What you are asked to do: Restate word for word the lines from the one containing "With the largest" through the end of the listing below, with both ends included.

Data segment:

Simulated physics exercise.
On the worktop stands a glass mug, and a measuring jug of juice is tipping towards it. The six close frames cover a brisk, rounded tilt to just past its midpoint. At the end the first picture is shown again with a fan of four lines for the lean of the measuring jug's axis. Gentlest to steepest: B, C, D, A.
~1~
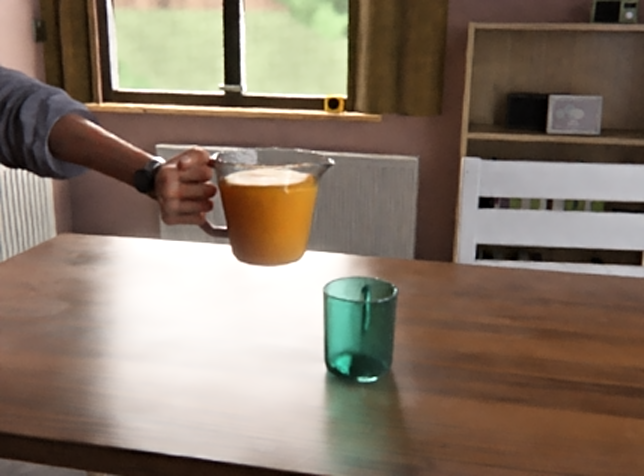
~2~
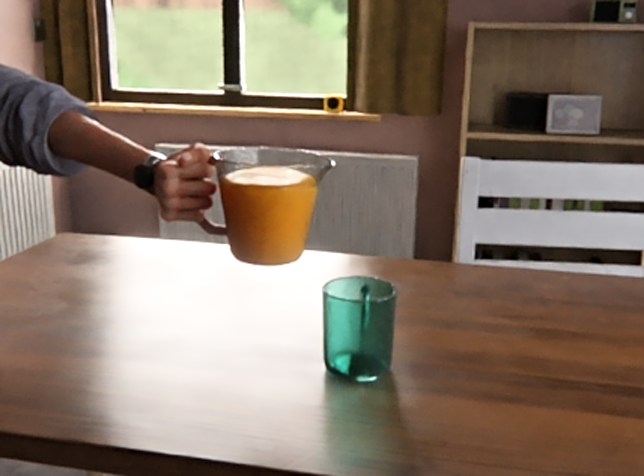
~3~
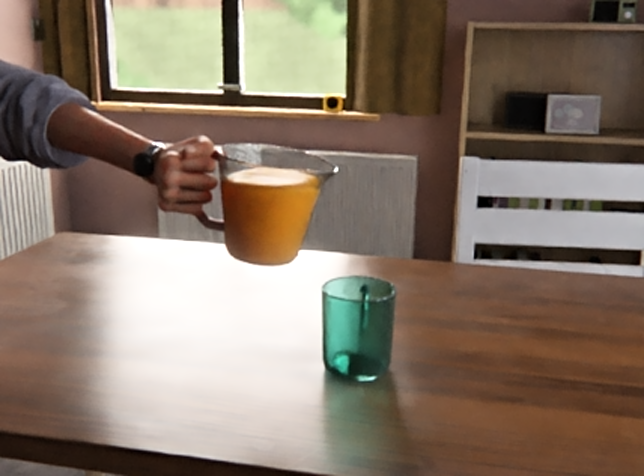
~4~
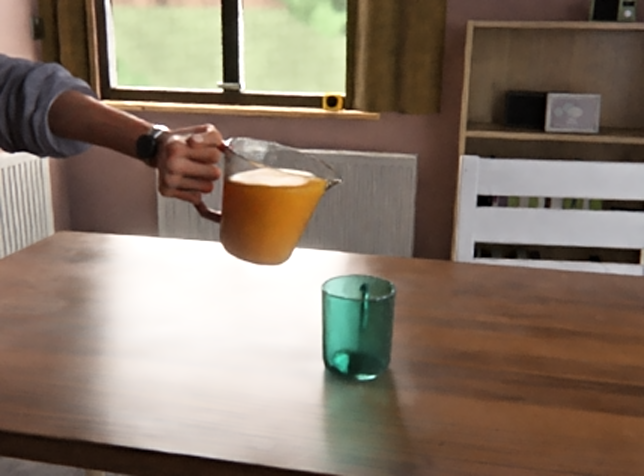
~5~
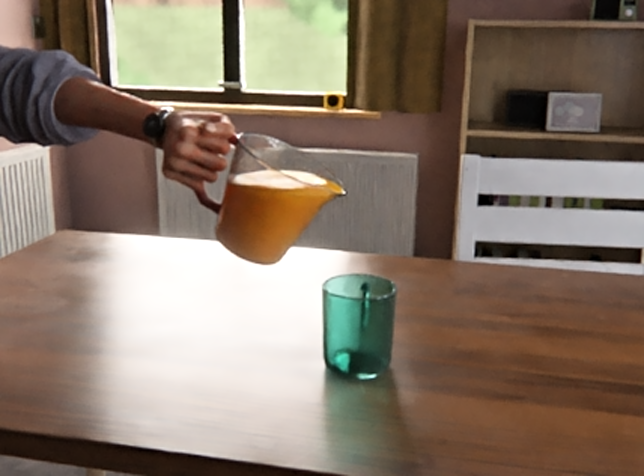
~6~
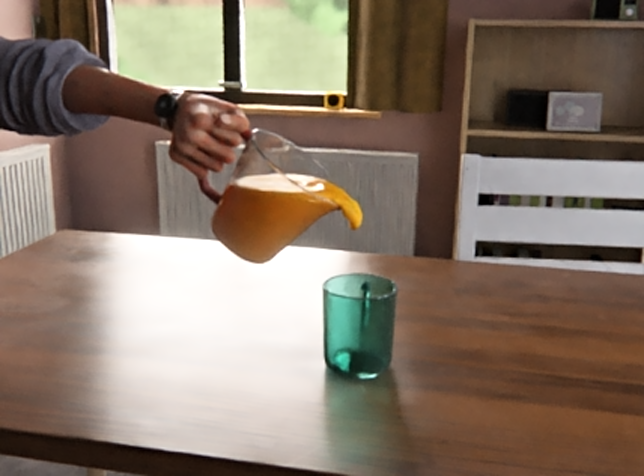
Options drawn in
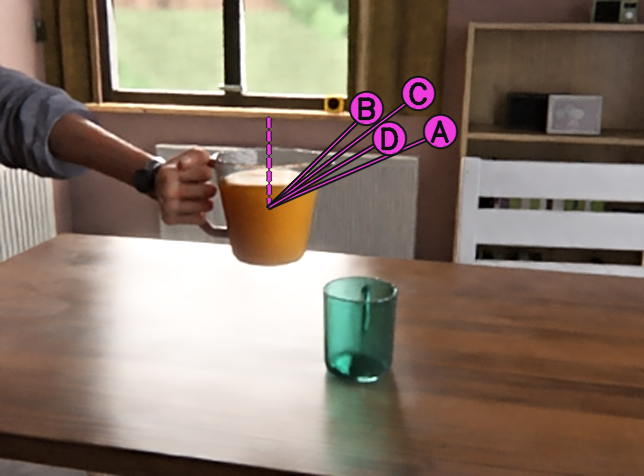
A hand tilting a clear jug of orange juice above an empty green glass on a wooden table, juice starting over the lip.
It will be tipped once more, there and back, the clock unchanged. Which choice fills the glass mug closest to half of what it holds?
Use tilt C.
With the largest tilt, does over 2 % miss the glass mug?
Yes, it does.
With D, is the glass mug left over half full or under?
Over half.
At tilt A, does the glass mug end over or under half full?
Over.
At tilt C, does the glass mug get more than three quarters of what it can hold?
No, it does not.
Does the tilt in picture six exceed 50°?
No.
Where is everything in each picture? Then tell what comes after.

Response to the exercise:
With the largest tilt, does over 2 % miss the glass mug?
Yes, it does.
With D, is the glass mug left over half full or under?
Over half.
At tilt A, does the glass mug end over or under half full?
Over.
At tilt C, does the glass mug get more than three quarters of what it can hold?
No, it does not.
Does the tilt in picture six exceed 50°?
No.
Where is everything in each picture? Then tell what comes after.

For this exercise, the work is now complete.